> **What is needed**
Exclude the pictures; give every entry again exactly as written.
━━━━━━━━━━━━━━━━━━━━
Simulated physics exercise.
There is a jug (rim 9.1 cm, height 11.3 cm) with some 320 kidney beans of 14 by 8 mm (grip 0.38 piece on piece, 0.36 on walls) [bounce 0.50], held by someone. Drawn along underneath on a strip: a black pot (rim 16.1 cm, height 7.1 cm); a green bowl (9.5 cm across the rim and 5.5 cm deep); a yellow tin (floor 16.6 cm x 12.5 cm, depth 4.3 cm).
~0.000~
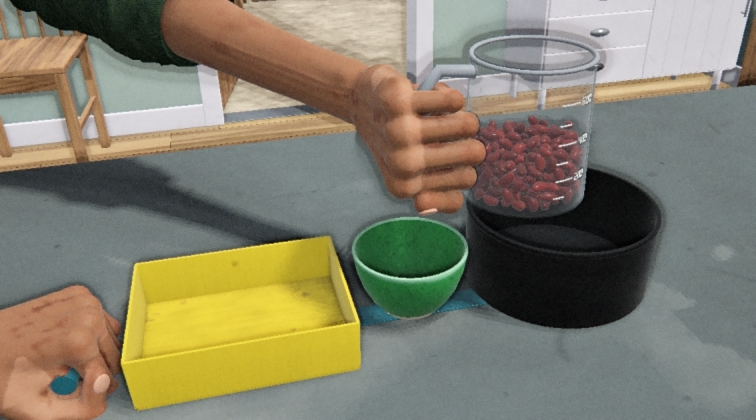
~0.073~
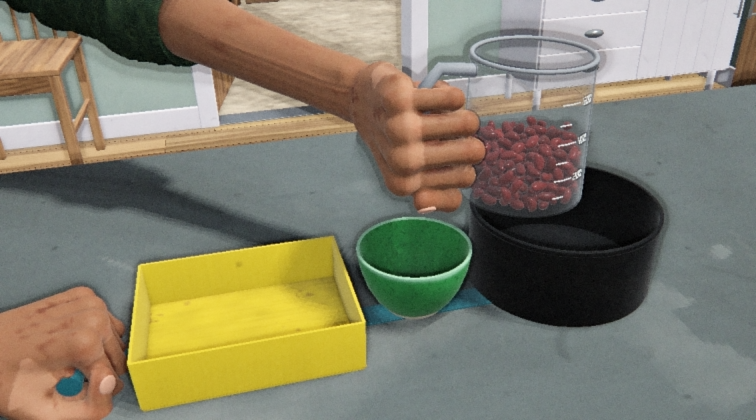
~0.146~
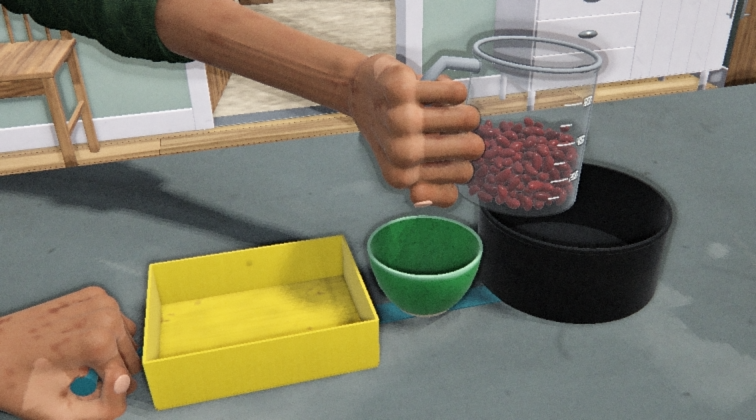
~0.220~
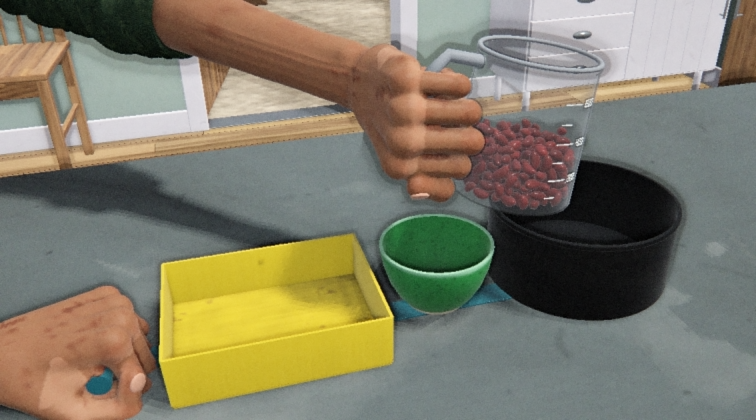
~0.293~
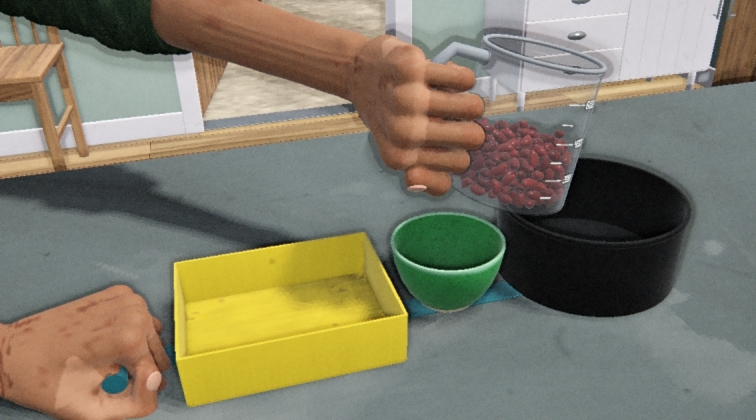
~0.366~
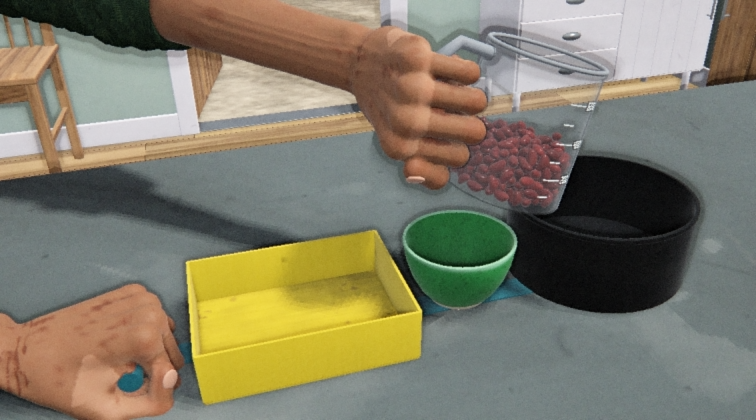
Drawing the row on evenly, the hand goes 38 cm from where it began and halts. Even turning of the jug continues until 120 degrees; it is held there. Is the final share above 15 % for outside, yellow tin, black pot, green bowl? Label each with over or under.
Labels - outside everything: Under; yellow tin: Over; black pot: Under; green bowl: Under.
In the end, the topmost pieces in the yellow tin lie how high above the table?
I'd say somewhere near 3.5 centimetres up.
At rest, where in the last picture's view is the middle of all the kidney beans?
I'd say close to (622, 253).
After 1.18 s, tilt 63 degrees; jug 100 %; middle of all pieces on or above the table near (491, 149).
After 1.85 s, tilt 100 degrees; jug 100 %; middle of all pieces on or above the table near (495, 141).
After 2.47 s, tilt 120 degrees; yellow tin 75 %, jug 20 %; middle of all pieces on or above the table near (591, 232).
After 3.07 s, tilt 120 degrees; yellow tin 100 %; middle of all pieces on or above the table near (628, 250).
In the end, at 3.3 s, yellow tin 100 %, green bowl 0 %, outside 0 %, jug 0 %, black pot 0 %.
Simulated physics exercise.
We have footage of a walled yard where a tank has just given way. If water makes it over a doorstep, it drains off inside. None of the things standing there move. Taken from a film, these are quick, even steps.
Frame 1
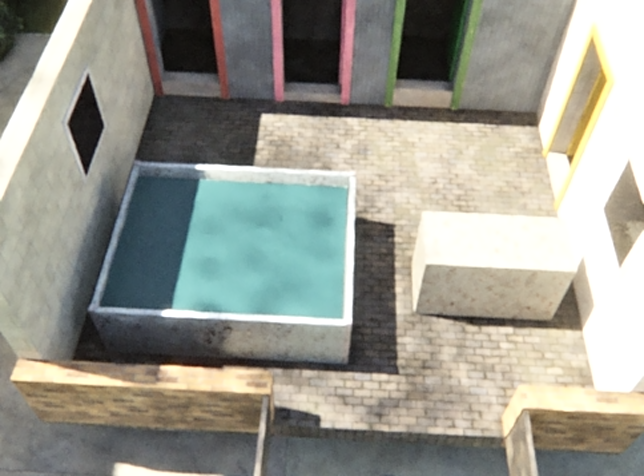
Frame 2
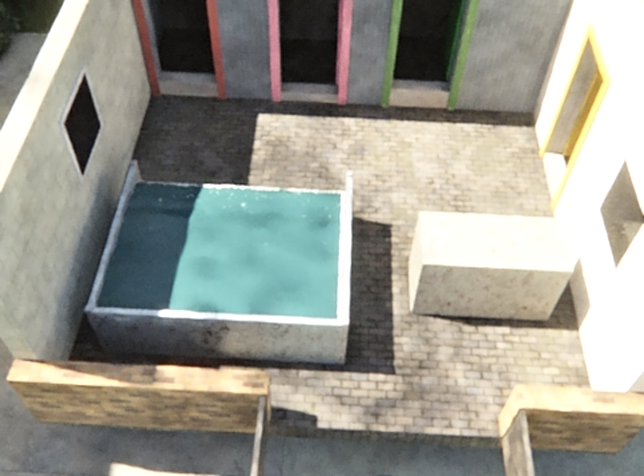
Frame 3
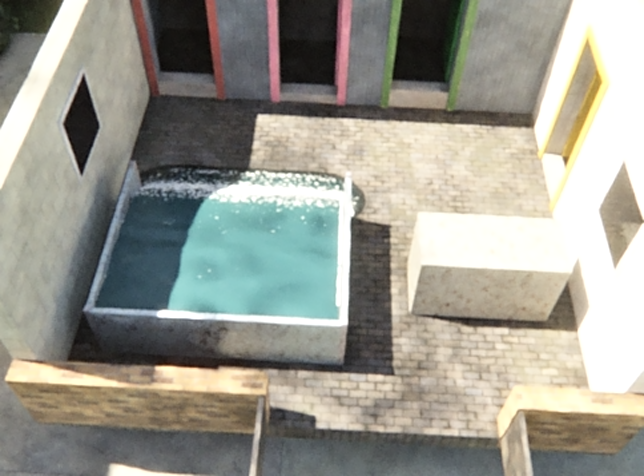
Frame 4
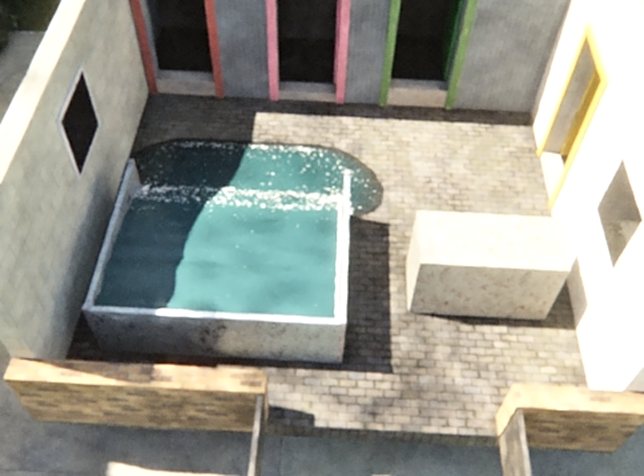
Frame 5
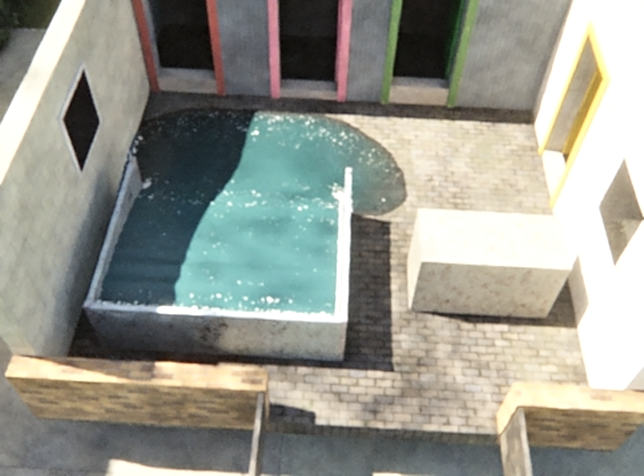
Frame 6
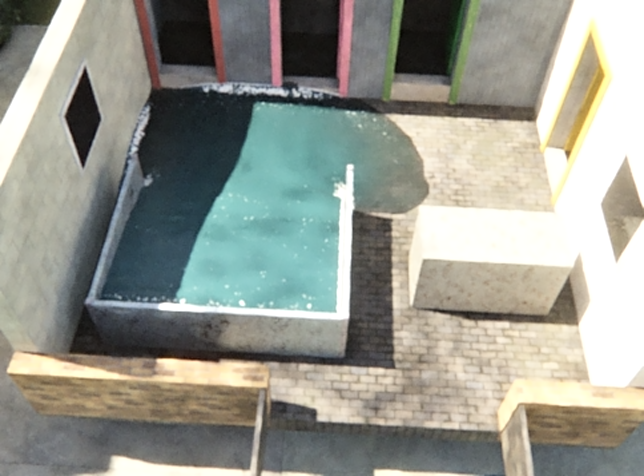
The clip opens on a walled yard with a full, still water tank beside a pale block. The tank's far side gives way and water pours out over the paving, then spreads in a widening, foam-flecked sheet until it reaches the back wall beneath the coloured door surrounds.
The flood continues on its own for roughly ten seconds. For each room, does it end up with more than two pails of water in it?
Green door: Limit not exceeded; pink door: Limit exceeded; red door: Limit exceeded; yellow door: Limit exceeded.
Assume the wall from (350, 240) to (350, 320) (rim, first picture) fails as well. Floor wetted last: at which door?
I'd go with the red door.
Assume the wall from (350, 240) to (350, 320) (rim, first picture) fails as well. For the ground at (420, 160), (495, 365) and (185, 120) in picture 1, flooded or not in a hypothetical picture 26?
In turn: Inundated, then inundated, then untouched.
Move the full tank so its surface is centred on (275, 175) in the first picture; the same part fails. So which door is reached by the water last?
Answer: The yellow-painted one.
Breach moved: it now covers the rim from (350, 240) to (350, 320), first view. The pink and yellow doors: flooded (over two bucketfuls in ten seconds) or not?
The pink one is under; the yellow one stays under.
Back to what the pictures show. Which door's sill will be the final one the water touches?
Result: The one in yellow.
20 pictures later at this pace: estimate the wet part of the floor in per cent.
Around 65 in a hundred.
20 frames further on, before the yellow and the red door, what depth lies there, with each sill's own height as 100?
Near 180 per cent and 100 per cent, respectively.
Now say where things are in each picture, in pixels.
━━━━━━━━━━━━━━━━━━━━
> **Task response**
Simulated physics exercise.
There is a jug (rim 9.1 cm, height 11.3 cm) with some 320 kidney beans of 14 by 8 mm (grip 0.38 piece on piece, 0.36 on walls) [bounce 0.50], held by someone. Drawn along underneath on a strip: a black pot (rim 16.1 cm, height 7.1 cm); a green bowl (9.5 cm across the rim and 5.5 cm deep); a yellow tin (floor 16.6 cm x 12.5 cm, depth 4.3 cm).
~0.000~
~0.073~
~0.146~
~0.220~
~0.293~
~0.366~
Drawing the row on evenly, the hand goes 38 cm from where it began and halts. Even turning of the jug continues until 120 degrees; it is held there. Is the final share above 15 % for outside, yellow tin, black pot, green bowl? Label each with over or under.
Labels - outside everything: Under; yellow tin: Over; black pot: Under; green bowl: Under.
In the end, the topmost pieces in the yellow tin lie how high above the table?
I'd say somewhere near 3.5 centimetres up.
At rest, where in the last picture's view is the middle of all the kidney beans?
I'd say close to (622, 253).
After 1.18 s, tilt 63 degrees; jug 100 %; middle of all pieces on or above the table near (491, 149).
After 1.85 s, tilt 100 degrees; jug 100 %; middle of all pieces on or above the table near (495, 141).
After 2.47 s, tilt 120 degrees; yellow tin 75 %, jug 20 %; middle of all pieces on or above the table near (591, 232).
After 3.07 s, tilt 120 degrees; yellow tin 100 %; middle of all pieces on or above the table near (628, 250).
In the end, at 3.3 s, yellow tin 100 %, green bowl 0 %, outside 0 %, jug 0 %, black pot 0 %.
Simulated physics exercise.
We have footage of a walled yard where a tank has just given way. If water makes it over a doorstep, it drains off inside. None of the things standing there move. Taken from a film, these are quick, even steps.
Frame 1
Frame 2
Frame 3
Frame 4
Frame 5
Frame 6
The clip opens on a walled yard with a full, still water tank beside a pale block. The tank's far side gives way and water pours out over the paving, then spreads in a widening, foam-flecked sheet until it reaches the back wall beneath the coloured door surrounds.
The flood continues on its own for roughly ten seconds. For each room, does it end up with more than two pails of water in it?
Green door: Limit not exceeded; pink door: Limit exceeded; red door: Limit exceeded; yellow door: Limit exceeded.
Assume the wall from (350, 240) to (350, 320) (rim, first picture) fails as well. Floor wetted last: at which door?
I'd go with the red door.
Assume the wall from (350, 240) to (350, 320) (rim, first picture) fails as well. For the ground at (420, 160), (495, 365) and (185, 120) in picture 1, flooded or not in a hypothetical picture 26?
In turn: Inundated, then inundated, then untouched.
Move the full tank so its surface is centred on (275, 175) in the first picture; the same part fails. So which door is reached by the water last?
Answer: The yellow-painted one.
Breach moved: it now covers the rim from (350, 240) to (350, 320), first view. The pink and yellow doors: flooded (over two bucketfuls in ten seconds) or not?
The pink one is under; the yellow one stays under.
Back to what the pictures show. Which door's sill will be the final one the water touches?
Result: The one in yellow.
20 pictures later at this pace: estimate the wet part of the floor in per cent.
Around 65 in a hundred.
20 frames further on, before the yellow and the red door, what depth lies there, with each sill's own height as 100?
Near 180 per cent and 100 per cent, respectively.
Now say where things are in each picture, in pixels.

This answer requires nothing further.